§ **AVAILABLE DATA**:
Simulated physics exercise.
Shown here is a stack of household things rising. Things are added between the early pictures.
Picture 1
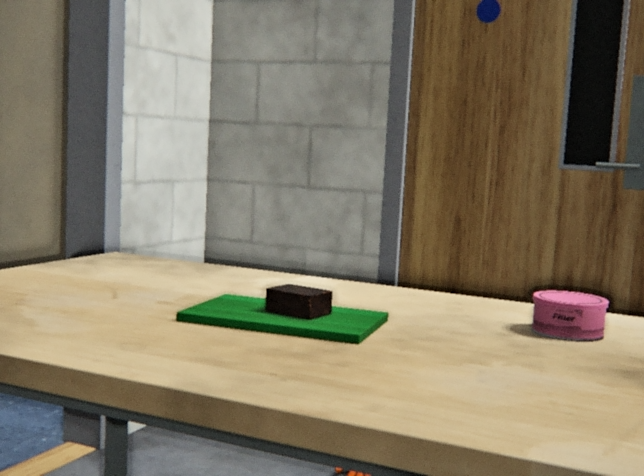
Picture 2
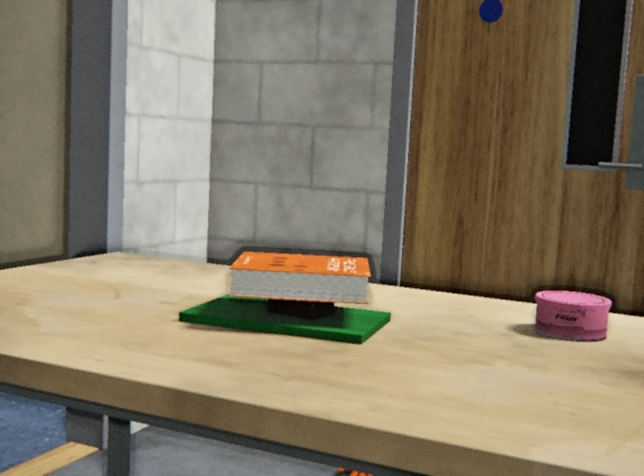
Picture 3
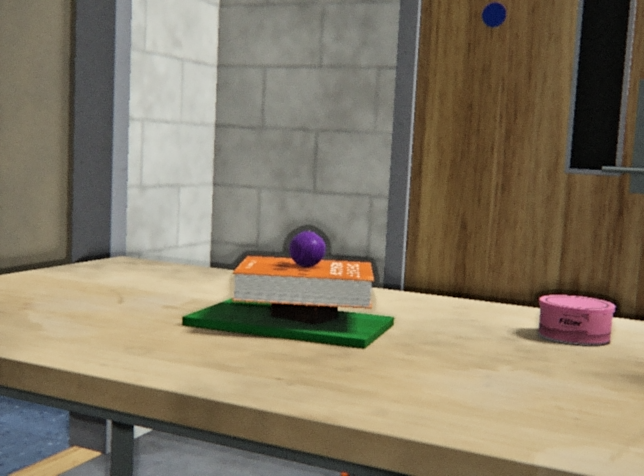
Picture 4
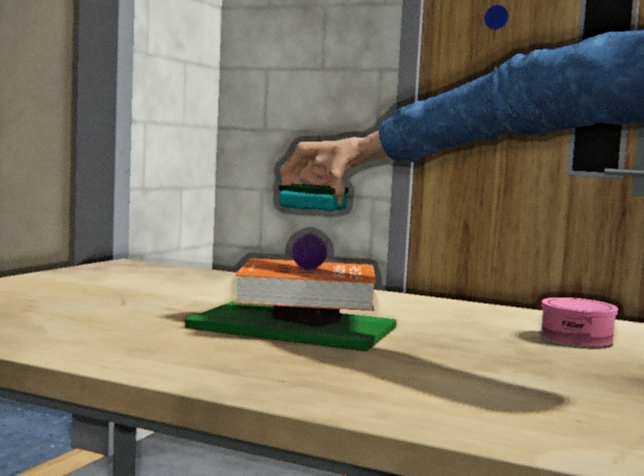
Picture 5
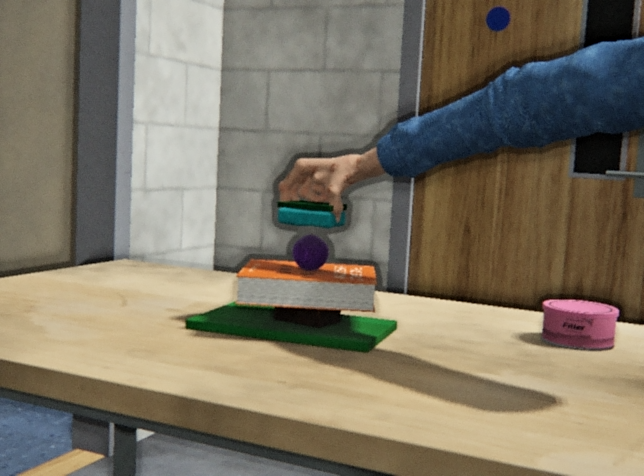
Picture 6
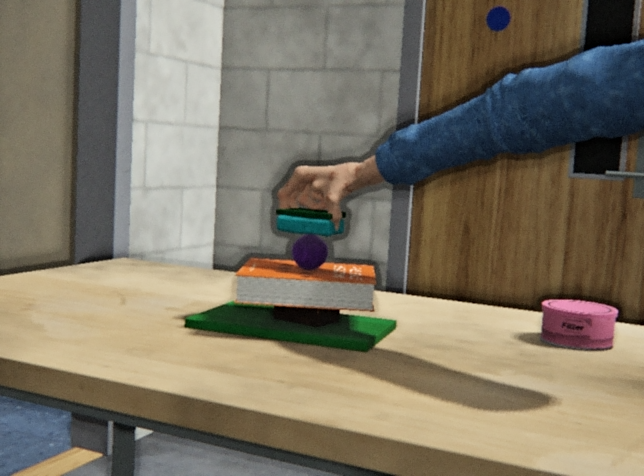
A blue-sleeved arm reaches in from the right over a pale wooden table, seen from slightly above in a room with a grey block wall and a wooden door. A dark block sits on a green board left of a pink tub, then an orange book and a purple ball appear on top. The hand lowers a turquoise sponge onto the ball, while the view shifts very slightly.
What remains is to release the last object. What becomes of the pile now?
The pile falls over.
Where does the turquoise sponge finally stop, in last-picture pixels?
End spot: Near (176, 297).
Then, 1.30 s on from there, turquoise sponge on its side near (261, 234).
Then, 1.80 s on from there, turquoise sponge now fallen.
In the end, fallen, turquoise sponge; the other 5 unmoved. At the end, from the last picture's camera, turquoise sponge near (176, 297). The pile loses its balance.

§ **AIM OF THE EXERCISE**: Repeat the data exactly, excluding the pictures.

§ **SOLVED PROBLEM**:
Simulated physics exercise.
Shown here is a stack of household things rising. Things are added between the early pictures.
Picture 1
Picture 2
Picture 3
Picture 4
Picture 5
Picture 6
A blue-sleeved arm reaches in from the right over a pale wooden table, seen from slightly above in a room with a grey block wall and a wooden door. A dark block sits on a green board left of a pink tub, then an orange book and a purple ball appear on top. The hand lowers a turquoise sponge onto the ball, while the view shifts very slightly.
What remains is to release the last object. What becomes of the pile now?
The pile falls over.
Where does the turquoise sponge finally stop, in last-picture pixels?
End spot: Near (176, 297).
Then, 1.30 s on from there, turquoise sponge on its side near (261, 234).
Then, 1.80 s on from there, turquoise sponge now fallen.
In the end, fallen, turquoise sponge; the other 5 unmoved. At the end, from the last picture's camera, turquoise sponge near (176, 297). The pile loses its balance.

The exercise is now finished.